§ WHAT IS ASKED
Copy all of the material exactly. Pictures are not to appear in the copy.

--- START SUPPLIED INFORMATION ---

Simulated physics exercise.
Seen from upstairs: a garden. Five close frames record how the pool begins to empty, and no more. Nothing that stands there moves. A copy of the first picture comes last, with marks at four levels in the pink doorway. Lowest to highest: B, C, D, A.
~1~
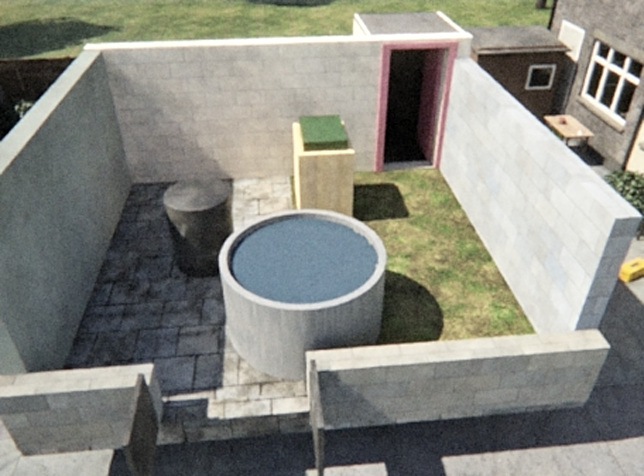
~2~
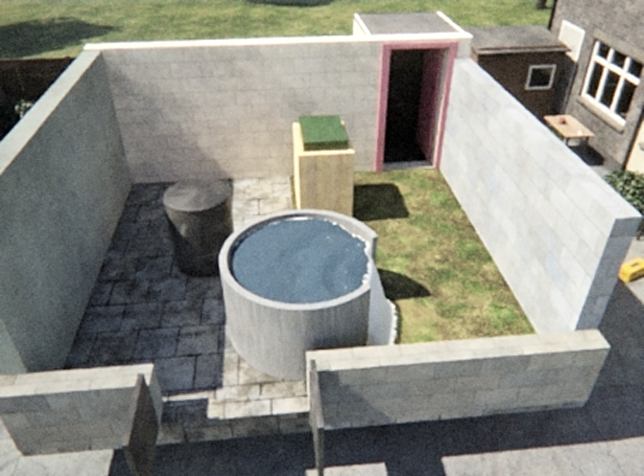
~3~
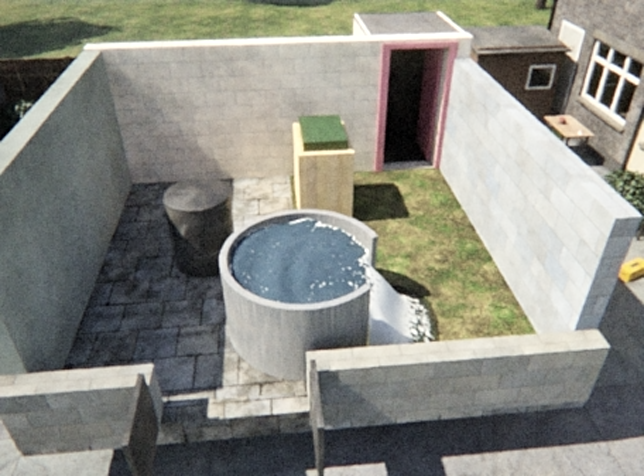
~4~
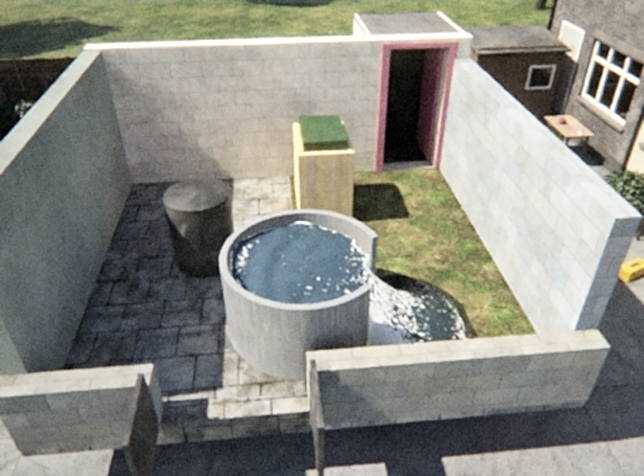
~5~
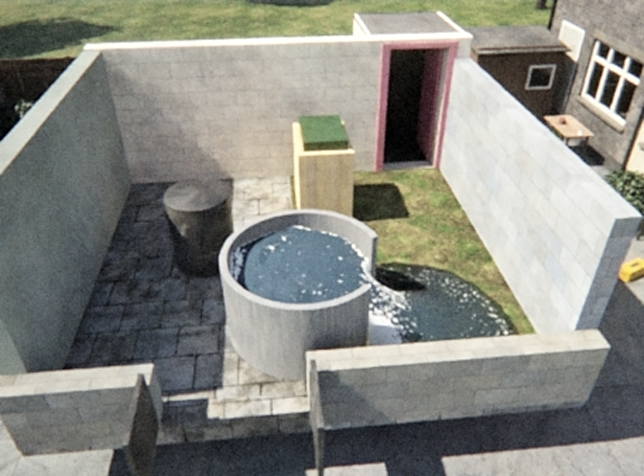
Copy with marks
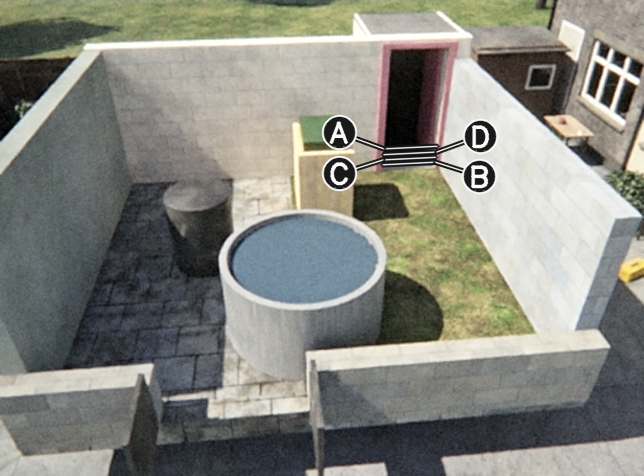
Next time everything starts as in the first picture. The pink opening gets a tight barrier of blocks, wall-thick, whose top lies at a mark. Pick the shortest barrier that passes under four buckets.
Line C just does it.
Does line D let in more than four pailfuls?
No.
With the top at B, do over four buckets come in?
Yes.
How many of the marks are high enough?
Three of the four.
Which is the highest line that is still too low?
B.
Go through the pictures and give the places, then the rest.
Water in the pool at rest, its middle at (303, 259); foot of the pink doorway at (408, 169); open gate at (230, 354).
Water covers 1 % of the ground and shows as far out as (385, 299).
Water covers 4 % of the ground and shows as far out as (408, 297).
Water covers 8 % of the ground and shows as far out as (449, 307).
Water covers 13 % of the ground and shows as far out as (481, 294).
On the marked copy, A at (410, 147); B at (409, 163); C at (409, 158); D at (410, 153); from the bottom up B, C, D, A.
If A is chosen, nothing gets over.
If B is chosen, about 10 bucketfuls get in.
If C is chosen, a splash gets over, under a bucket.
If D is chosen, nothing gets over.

--- END SUPPLIED INFORMATION ---

§ RESULT BELOW
Simulated physics exercise.
Seen from upstairs: a garden. Five close frames record how the pool begins to empty, and no more. Nothing that stands there moves. A copy of the first picture comes last, with marks at four levels in the pink doorway. Lowest to highest: B, C, D, A.
~1~
~2~
~3~
~4~
~5~
Copy with marks
Next time everything starts as in the first picture. The pink opening gets a tight barrier of blocks, wall-thick, whose top lies at a mark. Pick the shortest barrier that passes under four buckets.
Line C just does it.
Does line D let in more than four pailfuls?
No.
With the top at B, do over four buckets come in?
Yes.
How many of the marks are high enough?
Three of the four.
Which is the highest line that is still too low?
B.
Go through the pictures and give the places, then the rest.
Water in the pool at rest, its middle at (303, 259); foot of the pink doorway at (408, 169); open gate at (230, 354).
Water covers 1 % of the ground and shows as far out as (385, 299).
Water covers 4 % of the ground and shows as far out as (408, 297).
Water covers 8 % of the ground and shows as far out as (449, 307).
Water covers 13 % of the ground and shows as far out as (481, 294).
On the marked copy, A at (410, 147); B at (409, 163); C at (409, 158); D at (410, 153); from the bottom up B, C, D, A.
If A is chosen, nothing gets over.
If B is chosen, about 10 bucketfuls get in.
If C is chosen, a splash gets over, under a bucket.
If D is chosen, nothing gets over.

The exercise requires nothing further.